[start Supplied data]
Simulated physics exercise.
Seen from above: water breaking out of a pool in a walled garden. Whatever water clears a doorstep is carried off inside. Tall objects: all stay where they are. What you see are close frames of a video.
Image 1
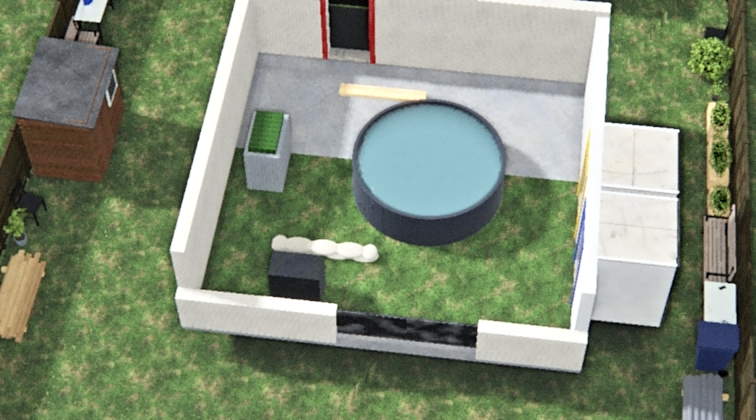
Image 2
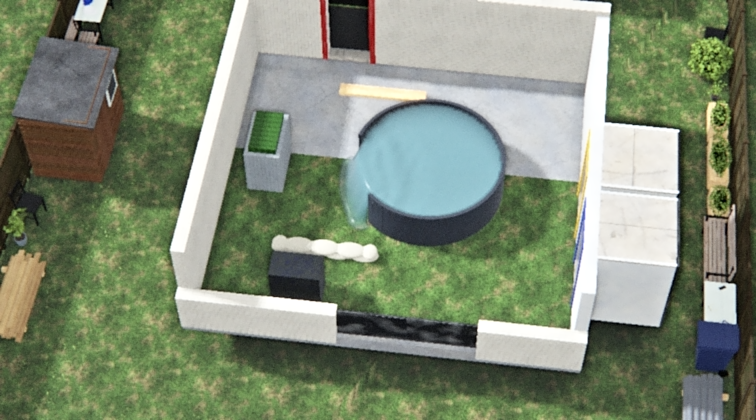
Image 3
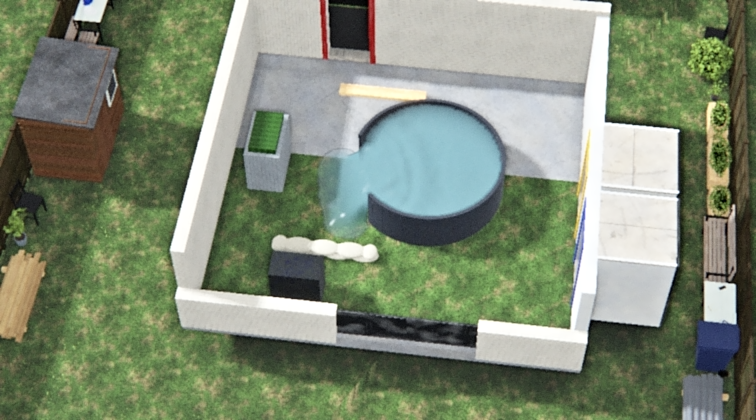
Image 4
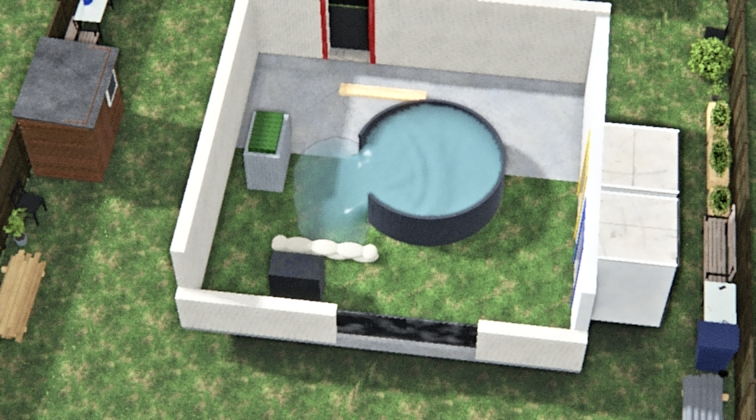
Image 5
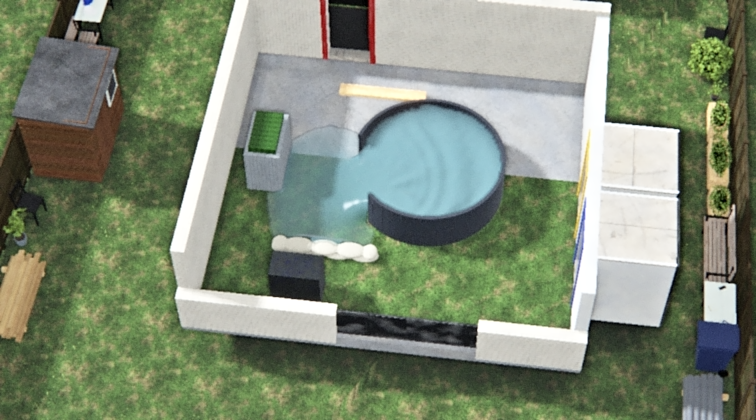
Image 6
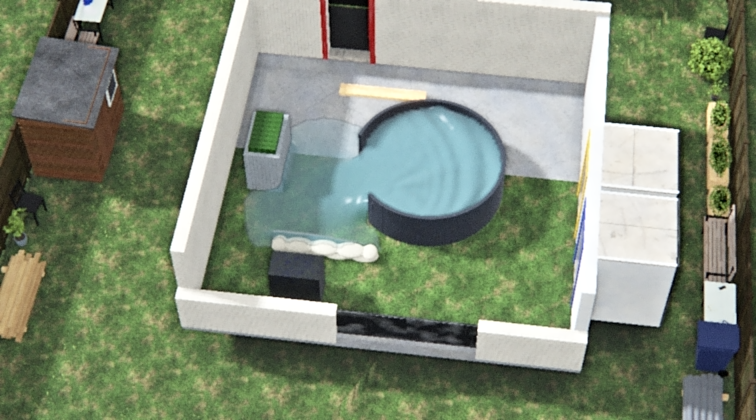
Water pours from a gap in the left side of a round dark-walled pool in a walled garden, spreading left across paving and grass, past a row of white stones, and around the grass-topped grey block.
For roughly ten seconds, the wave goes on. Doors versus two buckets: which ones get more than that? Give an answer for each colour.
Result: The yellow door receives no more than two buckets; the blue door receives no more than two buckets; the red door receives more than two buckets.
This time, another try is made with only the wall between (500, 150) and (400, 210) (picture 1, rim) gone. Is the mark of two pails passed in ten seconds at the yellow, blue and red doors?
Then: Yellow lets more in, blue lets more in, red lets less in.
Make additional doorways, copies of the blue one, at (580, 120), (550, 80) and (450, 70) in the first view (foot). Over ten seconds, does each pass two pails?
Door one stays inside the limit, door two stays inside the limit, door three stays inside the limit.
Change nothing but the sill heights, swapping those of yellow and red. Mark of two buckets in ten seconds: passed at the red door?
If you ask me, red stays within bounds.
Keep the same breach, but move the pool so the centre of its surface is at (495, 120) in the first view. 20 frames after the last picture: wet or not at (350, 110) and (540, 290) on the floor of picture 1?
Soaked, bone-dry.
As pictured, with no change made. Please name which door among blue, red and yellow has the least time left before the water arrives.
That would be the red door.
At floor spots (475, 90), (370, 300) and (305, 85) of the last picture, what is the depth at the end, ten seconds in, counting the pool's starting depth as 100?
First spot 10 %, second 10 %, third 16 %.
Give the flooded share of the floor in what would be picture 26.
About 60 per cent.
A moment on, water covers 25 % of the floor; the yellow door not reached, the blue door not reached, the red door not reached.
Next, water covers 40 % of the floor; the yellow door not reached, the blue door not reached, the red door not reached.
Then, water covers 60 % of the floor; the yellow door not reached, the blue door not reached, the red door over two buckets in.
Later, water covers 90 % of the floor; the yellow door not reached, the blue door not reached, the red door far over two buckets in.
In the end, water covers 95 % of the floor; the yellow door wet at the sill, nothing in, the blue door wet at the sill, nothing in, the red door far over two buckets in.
[end Supplied data]
Written problem ::
Replicate the material above verbatim; images stay out of the copy.

Response below ::
Simulated physics exercise.
Seen from above: water breaking out of a pool in a walled garden. Whatever water clears a doorstep is carried off inside. Tall objects: all stay where they are. What you see are close frames of a video.
Image 1
Image 2
Image 3
Image 4
Image 5
Image 6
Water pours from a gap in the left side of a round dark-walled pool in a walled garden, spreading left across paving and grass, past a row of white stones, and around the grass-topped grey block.
For roughly ten seconds, the wave goes on. Doors versus two buckets: which ones get more than that? Give an answer for each colour.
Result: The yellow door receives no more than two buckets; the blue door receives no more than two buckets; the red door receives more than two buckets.
This time, another try is made with only the wall between (500, 150) and (400, 210) (picture 1, rim) gone. Is the mark of two pails passed in ten seconds at the yellow, blue and red doors?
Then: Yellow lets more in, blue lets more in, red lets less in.
Make additional doorways, copies of the blue one, at (580, 120), (550, 80) and (450, 70) in the first view (foot). Over ten seconds, does each pass two pails?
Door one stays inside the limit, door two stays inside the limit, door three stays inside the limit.
Change nothing but the sill heights, swapping those of yellow and red. Mark of two buckets in ten seconds: passed at the red door?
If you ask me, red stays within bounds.
Keep the same breach, but move the pool so the centre of its surface is at (495, 120) in the first view. 20 frames after the last picture: wet or not at (350, 110) and (540, 290) on the floor of picture 1?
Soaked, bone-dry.
As pictured, with no change made. Please name which door among blue, red and yellow has the least time left before the water arrives.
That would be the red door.
At floor spots (475, 90), (370, 300) and (305, 85) of the last picture, what is the depth at the end, ten seconds in, counting the pool's starting depth as 100?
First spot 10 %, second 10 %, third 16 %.
Give the flooded share of the floor in what would be picture 26.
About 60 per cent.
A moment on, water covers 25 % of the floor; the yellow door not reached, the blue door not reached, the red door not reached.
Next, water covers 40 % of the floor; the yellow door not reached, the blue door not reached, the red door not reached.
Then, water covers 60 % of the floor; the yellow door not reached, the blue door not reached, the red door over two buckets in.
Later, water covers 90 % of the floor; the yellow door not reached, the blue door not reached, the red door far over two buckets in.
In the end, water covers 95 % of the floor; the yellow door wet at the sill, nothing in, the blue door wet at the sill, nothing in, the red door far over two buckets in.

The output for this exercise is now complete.